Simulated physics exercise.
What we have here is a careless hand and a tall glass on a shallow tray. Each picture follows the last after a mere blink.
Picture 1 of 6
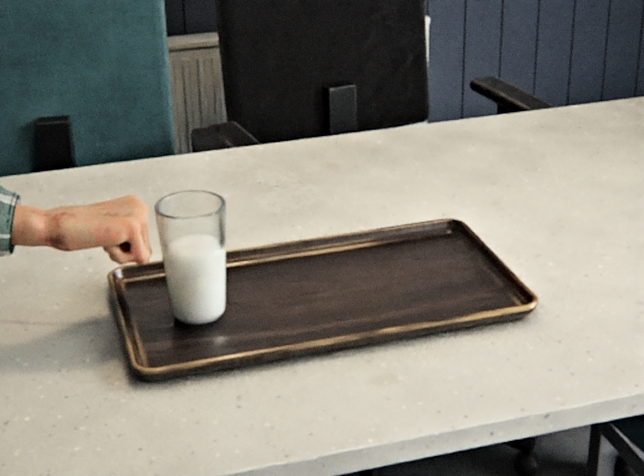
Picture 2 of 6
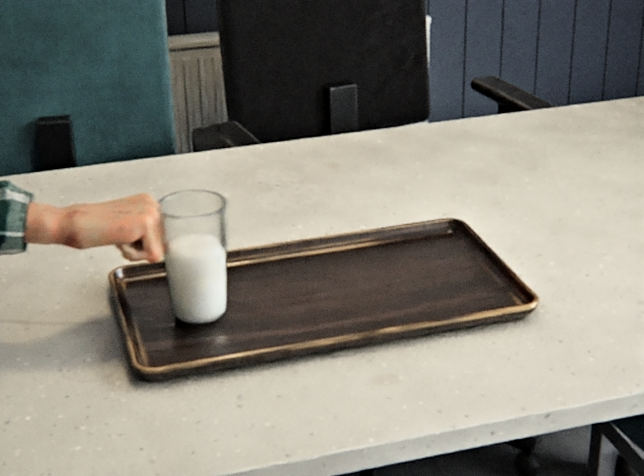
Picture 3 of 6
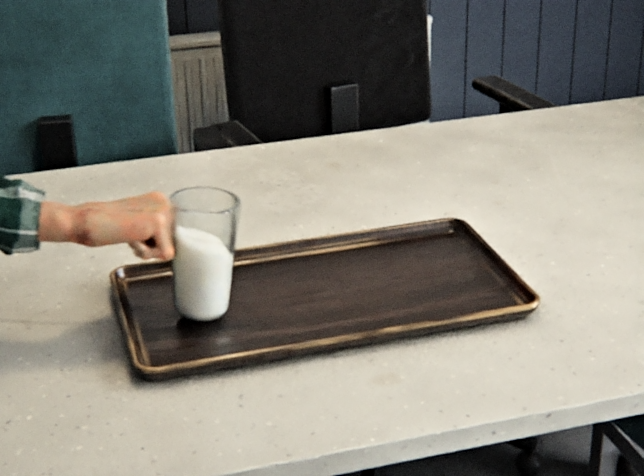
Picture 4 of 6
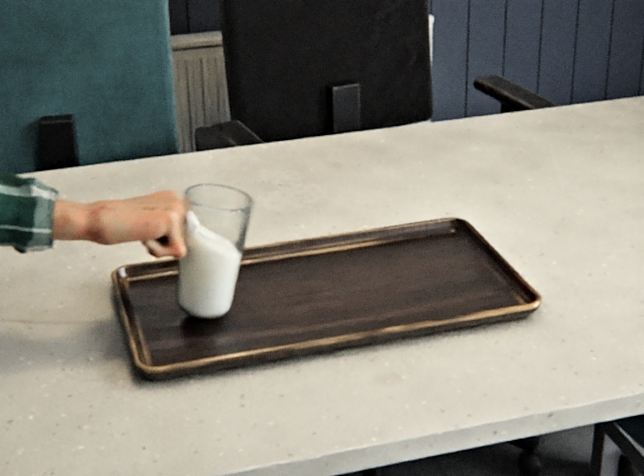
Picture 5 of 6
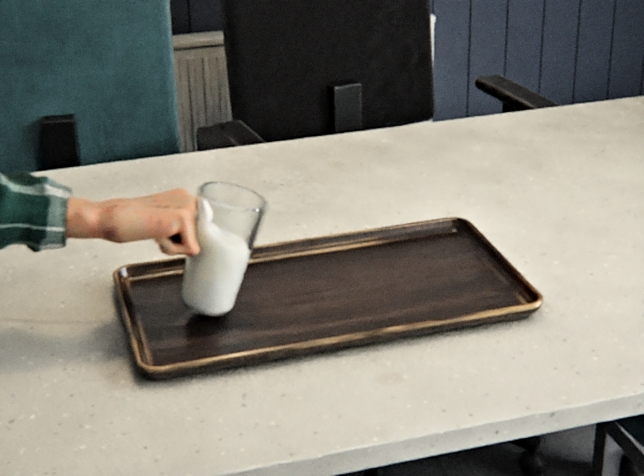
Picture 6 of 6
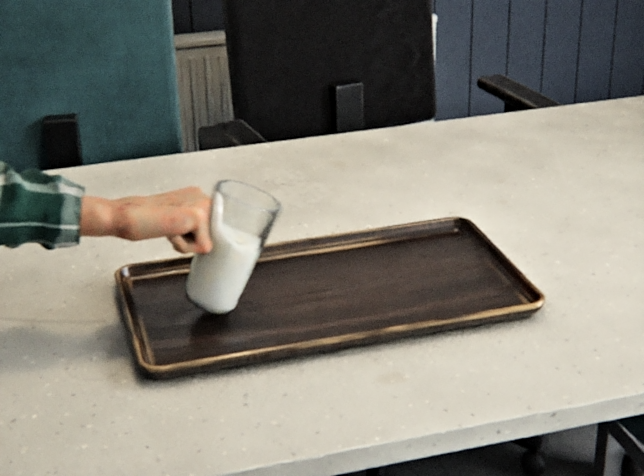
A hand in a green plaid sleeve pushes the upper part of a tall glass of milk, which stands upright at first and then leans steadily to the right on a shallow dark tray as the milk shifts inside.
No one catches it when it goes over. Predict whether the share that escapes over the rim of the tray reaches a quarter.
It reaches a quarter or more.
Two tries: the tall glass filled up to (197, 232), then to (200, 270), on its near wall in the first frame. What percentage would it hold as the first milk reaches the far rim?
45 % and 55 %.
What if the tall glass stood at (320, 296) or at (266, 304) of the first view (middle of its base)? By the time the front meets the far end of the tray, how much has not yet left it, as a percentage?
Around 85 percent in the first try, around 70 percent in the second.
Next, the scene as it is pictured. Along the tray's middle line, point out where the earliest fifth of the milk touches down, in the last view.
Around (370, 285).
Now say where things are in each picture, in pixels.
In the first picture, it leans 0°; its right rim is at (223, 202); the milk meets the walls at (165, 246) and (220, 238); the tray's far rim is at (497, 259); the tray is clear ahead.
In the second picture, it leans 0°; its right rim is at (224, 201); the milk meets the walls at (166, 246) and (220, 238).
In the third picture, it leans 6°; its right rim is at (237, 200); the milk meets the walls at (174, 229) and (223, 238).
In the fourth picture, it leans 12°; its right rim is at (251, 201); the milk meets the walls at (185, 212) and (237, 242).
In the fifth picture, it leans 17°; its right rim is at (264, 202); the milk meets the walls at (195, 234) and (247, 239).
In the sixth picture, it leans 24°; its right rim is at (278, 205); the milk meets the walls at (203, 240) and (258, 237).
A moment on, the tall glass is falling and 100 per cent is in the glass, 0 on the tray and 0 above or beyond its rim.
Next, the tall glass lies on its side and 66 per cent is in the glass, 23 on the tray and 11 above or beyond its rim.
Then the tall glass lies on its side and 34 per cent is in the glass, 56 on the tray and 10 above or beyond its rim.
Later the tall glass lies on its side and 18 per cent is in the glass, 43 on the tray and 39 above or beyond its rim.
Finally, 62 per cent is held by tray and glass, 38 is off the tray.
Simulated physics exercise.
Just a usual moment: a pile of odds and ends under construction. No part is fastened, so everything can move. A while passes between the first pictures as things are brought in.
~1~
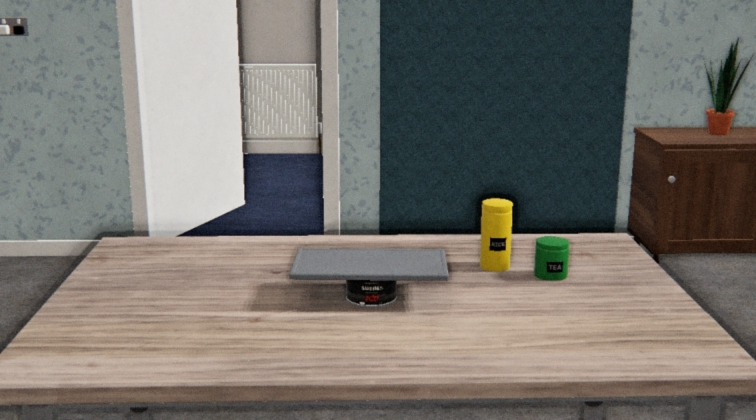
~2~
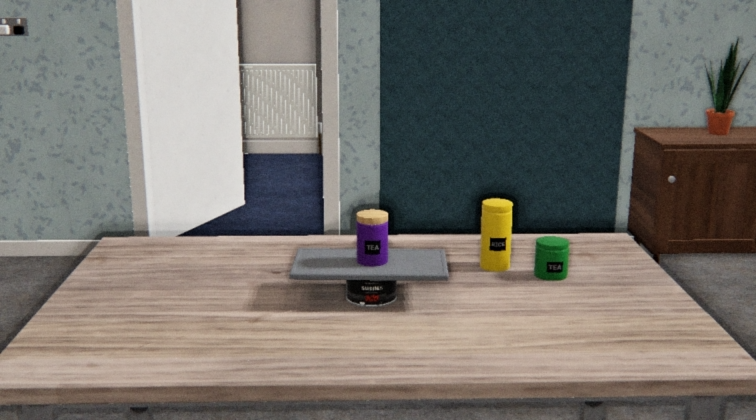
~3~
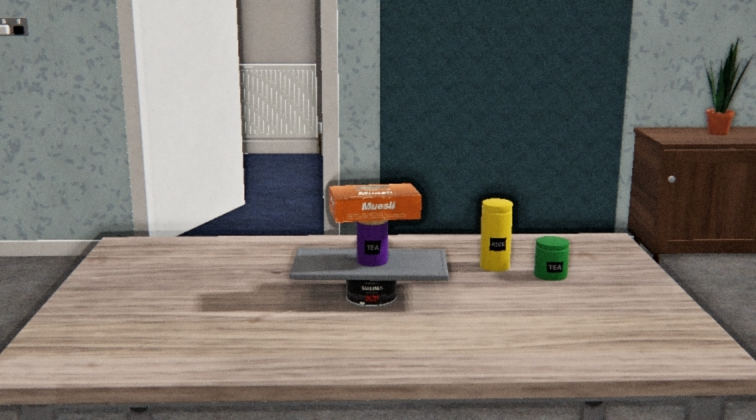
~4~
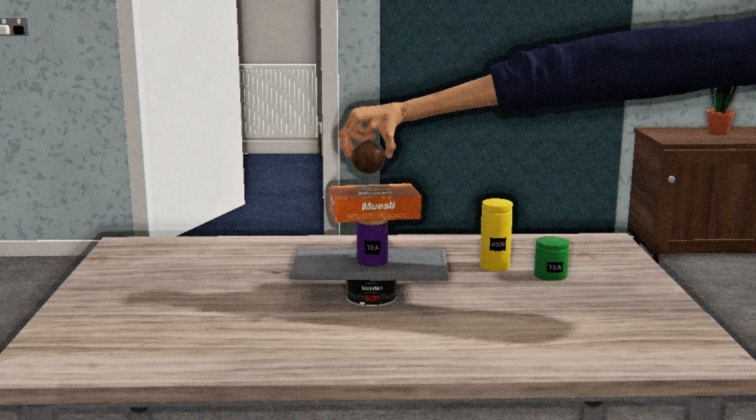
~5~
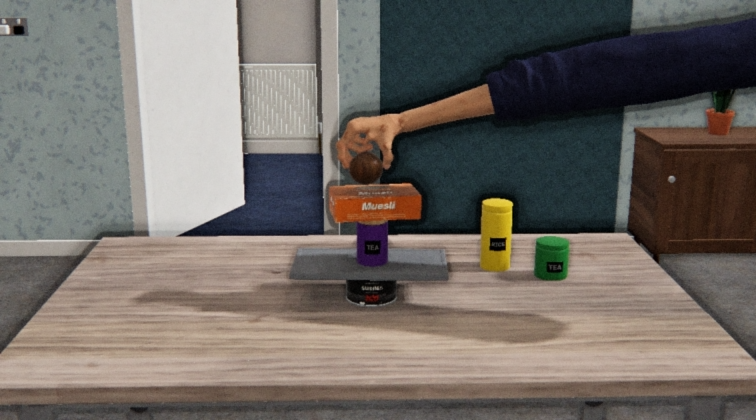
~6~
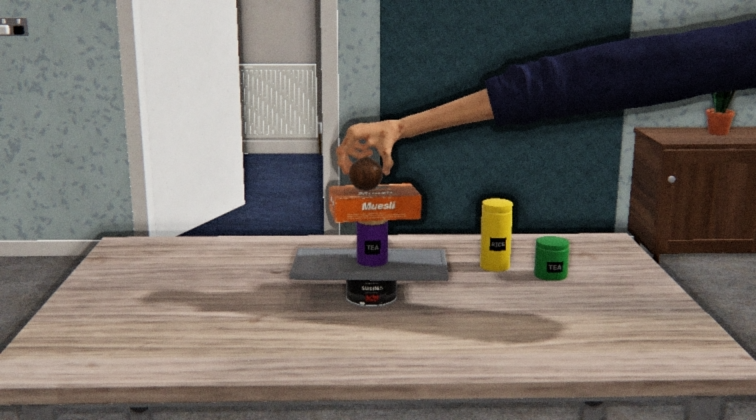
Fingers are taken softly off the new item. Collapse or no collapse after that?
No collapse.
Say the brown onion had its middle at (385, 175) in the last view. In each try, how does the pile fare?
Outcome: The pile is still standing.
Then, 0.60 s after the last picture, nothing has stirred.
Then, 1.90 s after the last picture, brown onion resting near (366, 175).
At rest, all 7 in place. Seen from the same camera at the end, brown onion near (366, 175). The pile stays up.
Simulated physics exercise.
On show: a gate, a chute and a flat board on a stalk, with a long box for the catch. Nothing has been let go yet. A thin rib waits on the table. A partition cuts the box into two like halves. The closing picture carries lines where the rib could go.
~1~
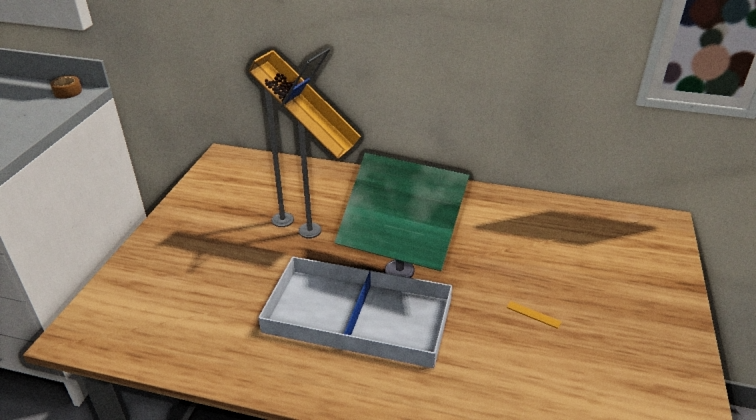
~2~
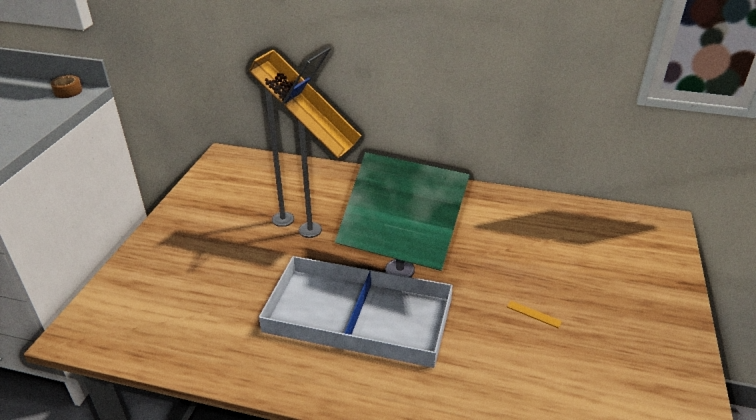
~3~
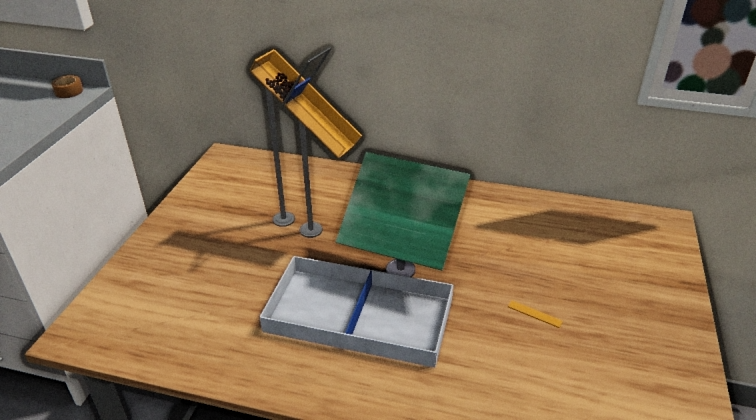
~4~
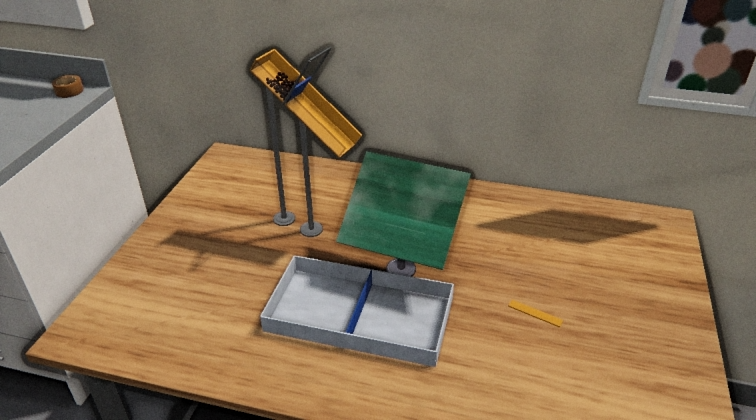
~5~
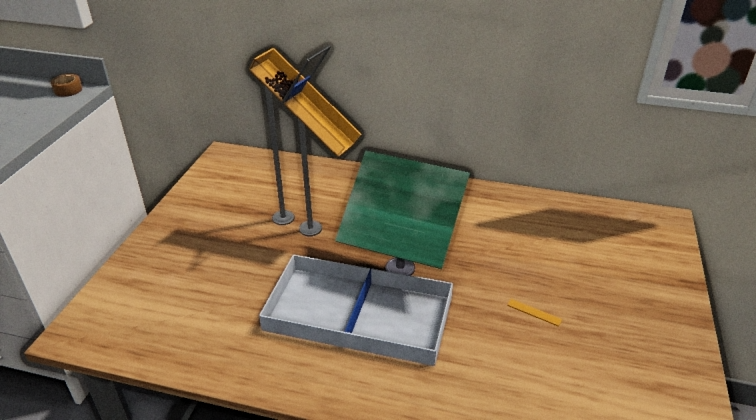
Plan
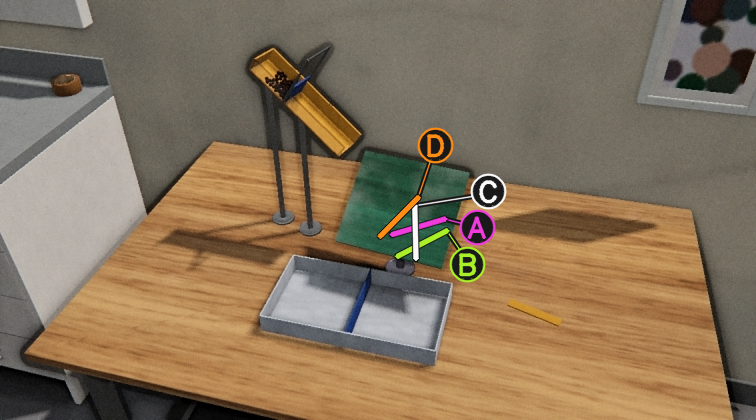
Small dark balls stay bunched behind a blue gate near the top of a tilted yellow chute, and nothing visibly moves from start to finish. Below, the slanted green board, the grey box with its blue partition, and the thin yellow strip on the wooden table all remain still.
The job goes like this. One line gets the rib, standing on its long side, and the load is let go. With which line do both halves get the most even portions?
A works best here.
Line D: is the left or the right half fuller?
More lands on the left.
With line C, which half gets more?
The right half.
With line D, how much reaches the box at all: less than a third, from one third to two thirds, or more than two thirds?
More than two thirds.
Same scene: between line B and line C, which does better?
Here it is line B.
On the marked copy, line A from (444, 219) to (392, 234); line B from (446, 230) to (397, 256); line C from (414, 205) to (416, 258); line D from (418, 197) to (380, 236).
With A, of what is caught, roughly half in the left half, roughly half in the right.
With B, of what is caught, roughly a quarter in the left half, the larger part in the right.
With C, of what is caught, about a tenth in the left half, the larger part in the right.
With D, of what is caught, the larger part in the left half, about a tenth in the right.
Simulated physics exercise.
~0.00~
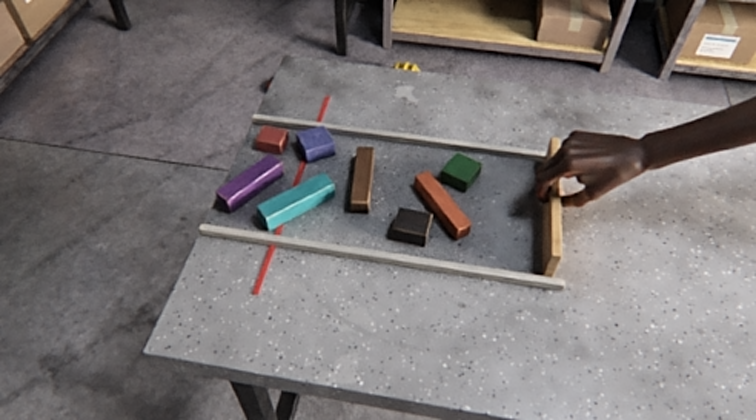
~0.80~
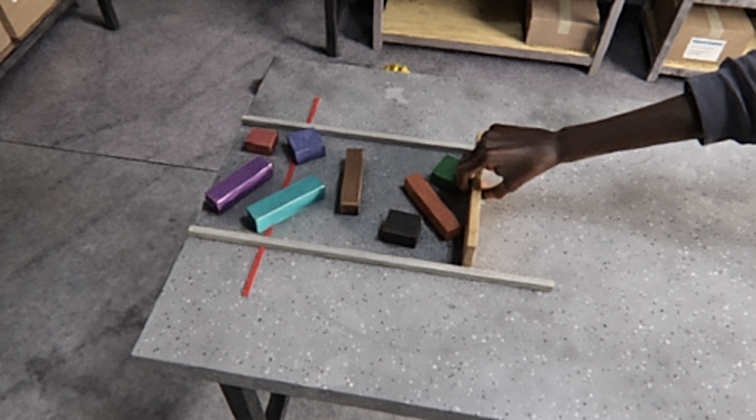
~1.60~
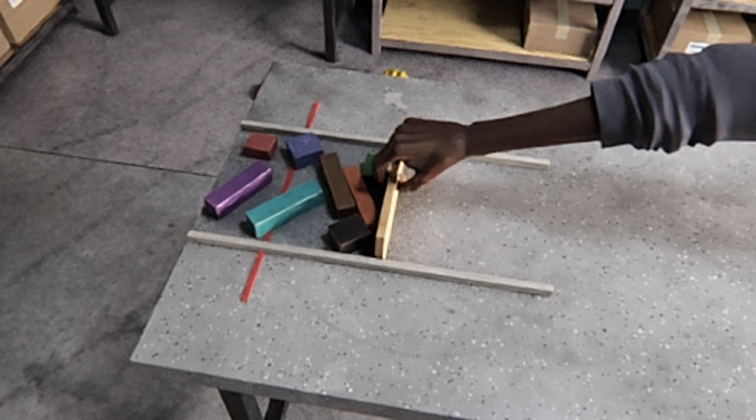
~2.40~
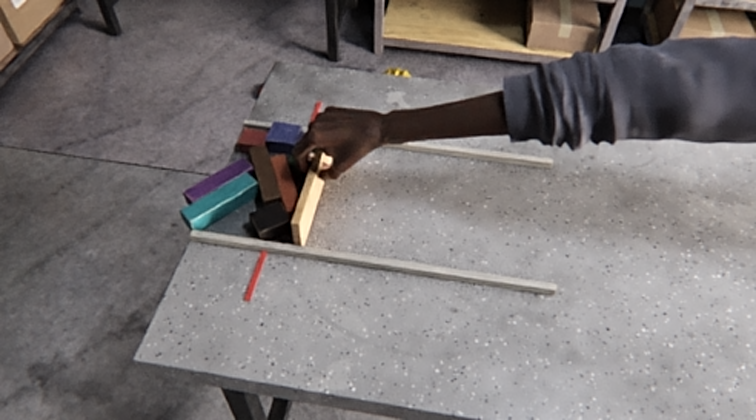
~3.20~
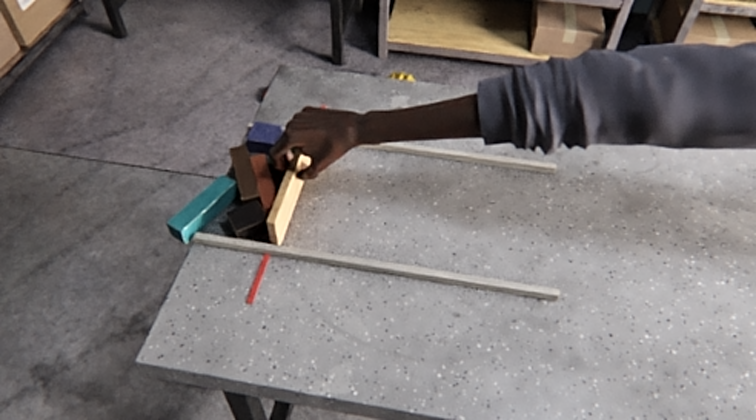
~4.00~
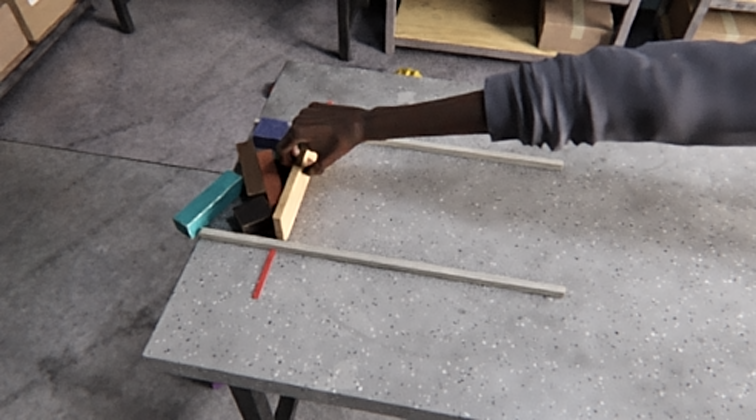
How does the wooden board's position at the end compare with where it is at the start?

### [Objective]
Print out the lines exactly, skipping any picture.

### [Answer]
Simulated physics exercise.
What we have here is a careless hand and a tall glass on a shallow tray. Each picture follows the last after a mere blink.
Picture 1 of 6
Picture 2 of 6
Picture 3 of 6
Picture 4 of 6
Picture 5 of 6
Picture 6 of 6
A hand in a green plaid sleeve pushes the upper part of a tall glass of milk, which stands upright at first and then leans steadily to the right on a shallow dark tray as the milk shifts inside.
No one catches it when it goes over. Predict whether the share that escapes over the rim of the tray reaches a quarter.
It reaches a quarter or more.
Two tries: the tall glass filled up to (197, 232), then to (200, 270), on its near wall in the first frame. What percentage would it hold as the first milk reaches the far rim?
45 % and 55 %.
What if the tall glass stood at (320, 296) or at (266, 304) of the first view (middle of its base)? By the time the front meets the far end of the tray, how much has not yet left it, as a percentage?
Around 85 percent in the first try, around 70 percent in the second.
Next, the scene as it is pictured. Along the tray's middle line, point out where the earliest fifth of the milk touches down, in the last view.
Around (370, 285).
Now say where things are in each picture, in pixels.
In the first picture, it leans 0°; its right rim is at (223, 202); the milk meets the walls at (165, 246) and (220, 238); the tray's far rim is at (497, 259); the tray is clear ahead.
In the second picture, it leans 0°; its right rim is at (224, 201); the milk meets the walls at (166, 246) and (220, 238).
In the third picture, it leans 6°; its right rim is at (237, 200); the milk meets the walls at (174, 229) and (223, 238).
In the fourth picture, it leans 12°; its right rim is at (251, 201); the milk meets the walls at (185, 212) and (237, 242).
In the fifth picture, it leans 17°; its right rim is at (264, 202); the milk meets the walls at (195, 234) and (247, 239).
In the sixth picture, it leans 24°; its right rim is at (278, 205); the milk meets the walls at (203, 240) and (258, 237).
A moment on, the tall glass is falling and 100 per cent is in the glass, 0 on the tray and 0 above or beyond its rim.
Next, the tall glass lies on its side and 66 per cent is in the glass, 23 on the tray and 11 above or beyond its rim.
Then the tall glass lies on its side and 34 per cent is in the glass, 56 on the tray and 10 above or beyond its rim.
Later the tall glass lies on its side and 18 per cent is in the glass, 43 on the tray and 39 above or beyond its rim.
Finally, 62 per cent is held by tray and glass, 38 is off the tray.
Simulated physics exercise.
Just a usual moment: a pile of odds and ends under construction. No part is fastened, so everything can move. A while passes between the first pictures as things are brought in.
~1~
~2~
~3~
~4~
~5~
~6~
Fingers are taken softly off the new item. Collapse or no collapse after that?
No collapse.
Say the brown onion had its middle at (385, 175) in the last view. In each try, how does the pile fare?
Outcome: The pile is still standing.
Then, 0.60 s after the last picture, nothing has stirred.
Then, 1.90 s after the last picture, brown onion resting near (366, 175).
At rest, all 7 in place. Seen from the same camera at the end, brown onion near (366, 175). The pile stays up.
Simulated physics exercise.
On show: a gate, a chute and a flat board on a stalk, with a long box for the catch. Nothing has been let go yet. A thin rib waits on the table. A partition cuts the box into two like halves. The closing picture carries lines where the rib could go.
~1~
~2~
~3~
~4~
~5~
Plan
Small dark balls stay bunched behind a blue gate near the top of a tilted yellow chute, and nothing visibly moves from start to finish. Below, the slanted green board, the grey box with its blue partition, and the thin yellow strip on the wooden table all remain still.
The job goes like this. One line gets the rib, standing on its long side, and the load is let go. With which line do both halves get the most even portions?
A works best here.
Line D: is the left or the right half fuller?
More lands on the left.
With line C, which half gets more?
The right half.
With line D, how much reaches the box at all: less than a third, from one third to two thirds, or more than two thirds?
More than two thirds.
Same scene: between line B and line C, which does better?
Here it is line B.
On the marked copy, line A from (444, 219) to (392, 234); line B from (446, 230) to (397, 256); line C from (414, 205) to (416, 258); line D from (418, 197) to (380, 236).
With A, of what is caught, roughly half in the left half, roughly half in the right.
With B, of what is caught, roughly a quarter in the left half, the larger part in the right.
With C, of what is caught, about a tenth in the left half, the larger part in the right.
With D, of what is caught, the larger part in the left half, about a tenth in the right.
Simulated physics exercise.
~0.00~
~0.80~
~1.60~
~2.40~
~3.20~
~4.00~
How does the wooden board's position at the end compare with where it is at the start?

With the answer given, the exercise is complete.